TASK PROMPT:
Output the lines that follow exactly as they are.
— START DATASET SECTION —
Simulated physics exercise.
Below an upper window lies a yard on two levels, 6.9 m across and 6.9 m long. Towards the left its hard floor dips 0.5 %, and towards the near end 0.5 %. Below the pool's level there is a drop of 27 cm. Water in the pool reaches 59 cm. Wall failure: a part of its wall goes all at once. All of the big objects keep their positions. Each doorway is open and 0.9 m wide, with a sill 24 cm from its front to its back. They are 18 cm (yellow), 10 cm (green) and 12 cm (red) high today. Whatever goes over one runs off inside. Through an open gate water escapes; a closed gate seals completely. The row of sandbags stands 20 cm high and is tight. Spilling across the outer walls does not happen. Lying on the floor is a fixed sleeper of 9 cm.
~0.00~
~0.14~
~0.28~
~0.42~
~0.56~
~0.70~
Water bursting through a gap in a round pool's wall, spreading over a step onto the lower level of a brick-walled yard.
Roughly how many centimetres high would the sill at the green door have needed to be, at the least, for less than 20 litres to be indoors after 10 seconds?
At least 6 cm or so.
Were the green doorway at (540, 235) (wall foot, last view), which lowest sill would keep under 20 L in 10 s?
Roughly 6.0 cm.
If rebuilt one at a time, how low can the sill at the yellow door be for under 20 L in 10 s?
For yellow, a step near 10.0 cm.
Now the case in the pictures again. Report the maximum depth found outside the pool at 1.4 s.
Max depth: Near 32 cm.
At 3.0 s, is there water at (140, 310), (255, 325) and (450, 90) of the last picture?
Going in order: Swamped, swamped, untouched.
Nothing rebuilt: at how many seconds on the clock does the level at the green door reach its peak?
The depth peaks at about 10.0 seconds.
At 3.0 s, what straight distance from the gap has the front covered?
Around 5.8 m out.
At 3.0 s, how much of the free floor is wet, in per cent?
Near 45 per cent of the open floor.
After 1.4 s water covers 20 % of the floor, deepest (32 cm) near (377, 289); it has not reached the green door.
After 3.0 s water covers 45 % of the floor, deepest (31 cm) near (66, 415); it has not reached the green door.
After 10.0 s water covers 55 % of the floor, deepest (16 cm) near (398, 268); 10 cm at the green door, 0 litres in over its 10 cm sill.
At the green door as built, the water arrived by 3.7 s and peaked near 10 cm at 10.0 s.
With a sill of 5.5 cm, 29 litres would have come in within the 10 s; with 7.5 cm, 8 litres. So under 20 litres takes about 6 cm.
— END DATASET SECTION —
FULL ANSWER:
Simulated physics exercise.
Below an upper window lies a yard on two levels, 6.9 m across and 6.9 m long. Towards the left its hard floor dips 0.5 %, and towards the near end 0.5 %. Below the pool's level there is a drop of 27 cm. Water in the pool reaches 59 cm. Wall failure: a part of its wall goes all at once. All of the big objects keep their positions. Each doorway is open and 0.9 m wide, with a sill 24 cm from its front to its back. They are 18 cm (yellow), 10 cm (green) and 12 cm (red) high today. Whatever goes over one runs off inside. Through an open gate water escapes; a closed gate seals completely. The row of sandbags stands 20 cm high and is tight. Spilling across the outer walls does not happen. Lying on the floor is a fixed sleeper of 9 cm.
~0.00~
~0.14~
~0.28~
~0.42~
~0.56~
~0.70~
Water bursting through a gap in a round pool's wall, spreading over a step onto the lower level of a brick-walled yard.
Roughly how many centimetres high would the sill at the green door have needed to be, at the least, for less than 20 litres to be indoors after 10 seconds?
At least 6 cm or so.
Were the green doorway at (540, 235) (wall foot, last view), which lowest sill would keep under 20 L in 10 s?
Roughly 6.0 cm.
If rebuilt one at a time, how low can the sill at the yellow door be for under 20 L in 10 s?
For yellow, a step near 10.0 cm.
Now the case in the pictures again. Report the maximum depth found outside the pool at 1.4 s.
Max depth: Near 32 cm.
At 3.0 s, is there water at (140, 310), (255, 325) and (450, 90) of the last picture?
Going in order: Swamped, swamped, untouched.
Nothing rebuilt: at how many seconds on the clock does the level at the green door reach its peak?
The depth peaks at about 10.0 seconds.
At 3.0 s, what straight distance from the gap has the front covered?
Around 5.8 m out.
At 3.0 s, how much of the free floor is wet, in per cent?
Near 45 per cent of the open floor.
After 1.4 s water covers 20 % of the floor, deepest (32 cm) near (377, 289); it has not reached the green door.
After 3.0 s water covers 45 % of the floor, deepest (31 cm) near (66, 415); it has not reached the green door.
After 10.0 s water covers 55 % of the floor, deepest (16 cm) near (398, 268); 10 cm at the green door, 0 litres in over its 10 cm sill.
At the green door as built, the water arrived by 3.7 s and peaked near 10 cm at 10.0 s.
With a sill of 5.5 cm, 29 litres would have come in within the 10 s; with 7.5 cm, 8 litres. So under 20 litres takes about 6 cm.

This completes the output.